• _What to do_
All of the data that follows should be retyped exactly, please, except the pictures.

☆ ☆ ☆ ☆

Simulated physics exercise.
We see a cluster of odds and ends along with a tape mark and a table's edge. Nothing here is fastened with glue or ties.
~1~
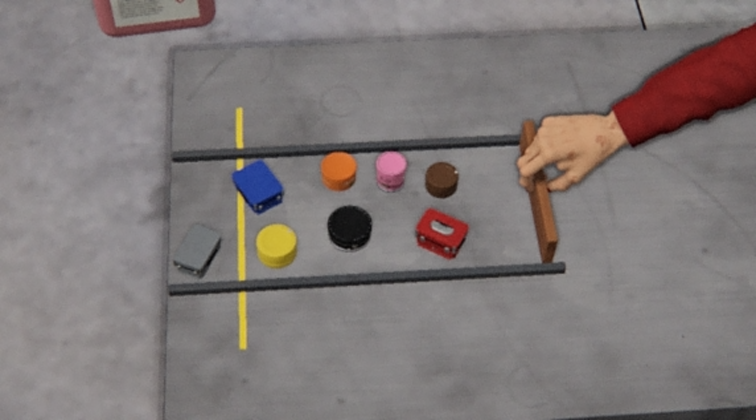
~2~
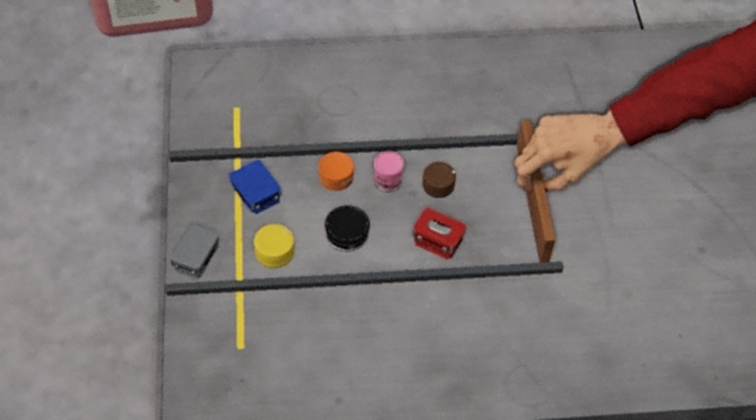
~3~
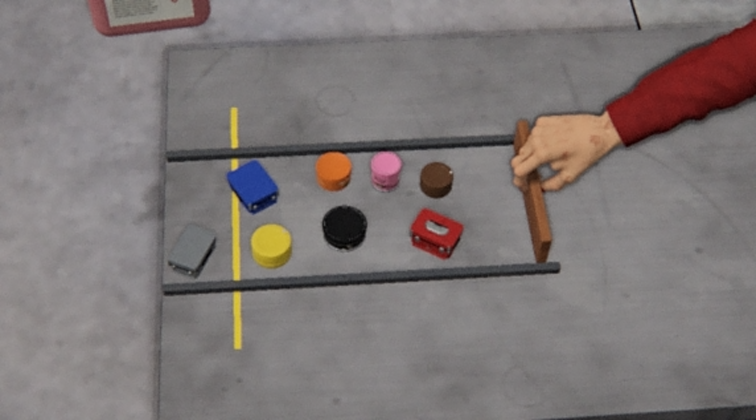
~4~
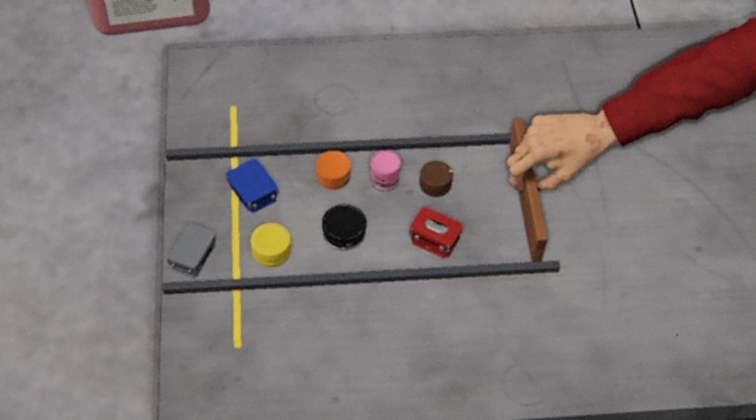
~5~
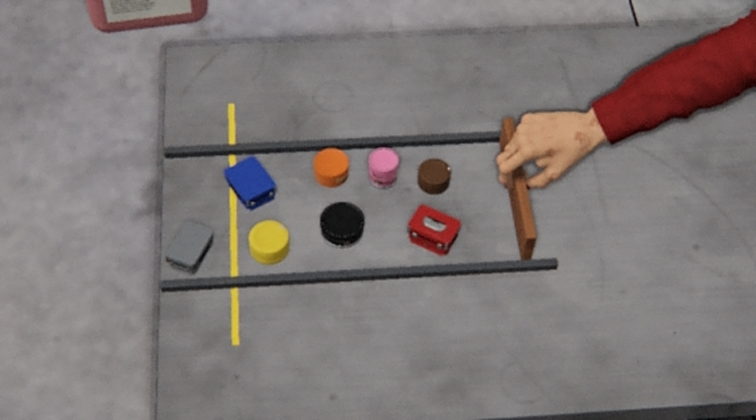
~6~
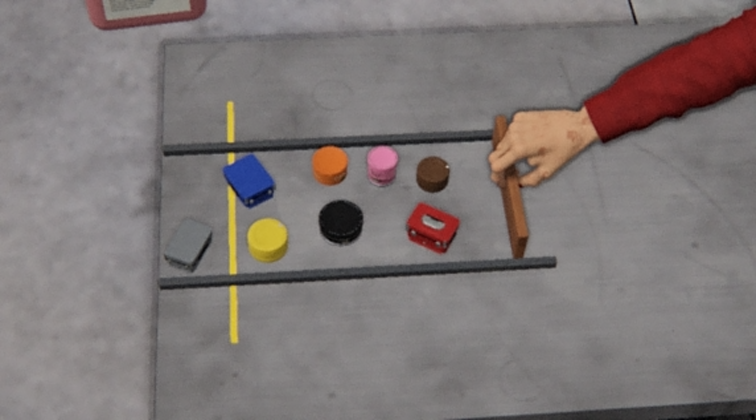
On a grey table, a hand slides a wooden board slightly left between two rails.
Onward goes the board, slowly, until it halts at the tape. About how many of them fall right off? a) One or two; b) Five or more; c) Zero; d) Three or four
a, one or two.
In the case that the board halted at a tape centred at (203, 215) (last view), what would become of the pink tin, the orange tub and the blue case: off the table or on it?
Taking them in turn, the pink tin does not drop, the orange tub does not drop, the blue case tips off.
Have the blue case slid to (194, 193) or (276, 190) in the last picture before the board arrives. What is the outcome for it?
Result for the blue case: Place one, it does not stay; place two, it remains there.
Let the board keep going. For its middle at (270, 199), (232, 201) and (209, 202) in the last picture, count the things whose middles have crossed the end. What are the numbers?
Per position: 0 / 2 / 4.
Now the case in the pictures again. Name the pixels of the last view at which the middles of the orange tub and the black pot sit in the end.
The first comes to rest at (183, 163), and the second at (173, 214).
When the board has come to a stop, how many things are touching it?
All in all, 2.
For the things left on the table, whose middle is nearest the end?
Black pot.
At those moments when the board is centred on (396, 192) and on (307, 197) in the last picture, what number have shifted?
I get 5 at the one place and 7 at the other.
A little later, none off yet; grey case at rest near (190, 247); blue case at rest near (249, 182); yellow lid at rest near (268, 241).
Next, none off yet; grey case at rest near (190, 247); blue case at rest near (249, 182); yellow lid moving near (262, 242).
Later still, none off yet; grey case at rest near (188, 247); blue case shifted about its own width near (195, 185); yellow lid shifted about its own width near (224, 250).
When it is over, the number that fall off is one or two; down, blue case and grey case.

☆ ☆ ☆ ☆

• _Completed exercise_
Simulated physics exercise.
We see a cluster of odds and ends along with a tape mark and a table's edge. Nothing here is fastened with glue or ties.
~1~
~2~
~3~
~4~
~5~
~6~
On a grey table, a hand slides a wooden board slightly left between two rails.
Onward goes the board, slowly, until it halts at the tape. About how many of them fall right off? a) One or two; b) Five or more; c) Zero; d) Three or four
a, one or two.
In the case that the board halted at a tape centred at (203, 215) (last view), what would become of the pink tin, the orange tub and the blue case: off the table or on it?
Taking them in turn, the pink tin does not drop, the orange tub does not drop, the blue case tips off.
Have the blue case slid to (194, 193) or (276, 190) in the last picture before the board arrives. What is the outcome for it?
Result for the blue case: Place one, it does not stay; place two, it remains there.
Let the board keep going. For its middle at (270, 199), (232, 201) and (209, 202) in the last picture, count the things whose middles have crossed the end. What are the numbers?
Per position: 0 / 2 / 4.
Now the case in the pictures again. Name the pixels of the last view at which the middles of the orange tub and the black pot sit in the end.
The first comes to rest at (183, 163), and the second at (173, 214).
When the board has come to a stop, how many things are touching it?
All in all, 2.
For the things left on the table, whose middle is nearest the end?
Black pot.
At those moments when the board is centred on (396, 192) and on (307, 197) in the last picture, what number have shifted?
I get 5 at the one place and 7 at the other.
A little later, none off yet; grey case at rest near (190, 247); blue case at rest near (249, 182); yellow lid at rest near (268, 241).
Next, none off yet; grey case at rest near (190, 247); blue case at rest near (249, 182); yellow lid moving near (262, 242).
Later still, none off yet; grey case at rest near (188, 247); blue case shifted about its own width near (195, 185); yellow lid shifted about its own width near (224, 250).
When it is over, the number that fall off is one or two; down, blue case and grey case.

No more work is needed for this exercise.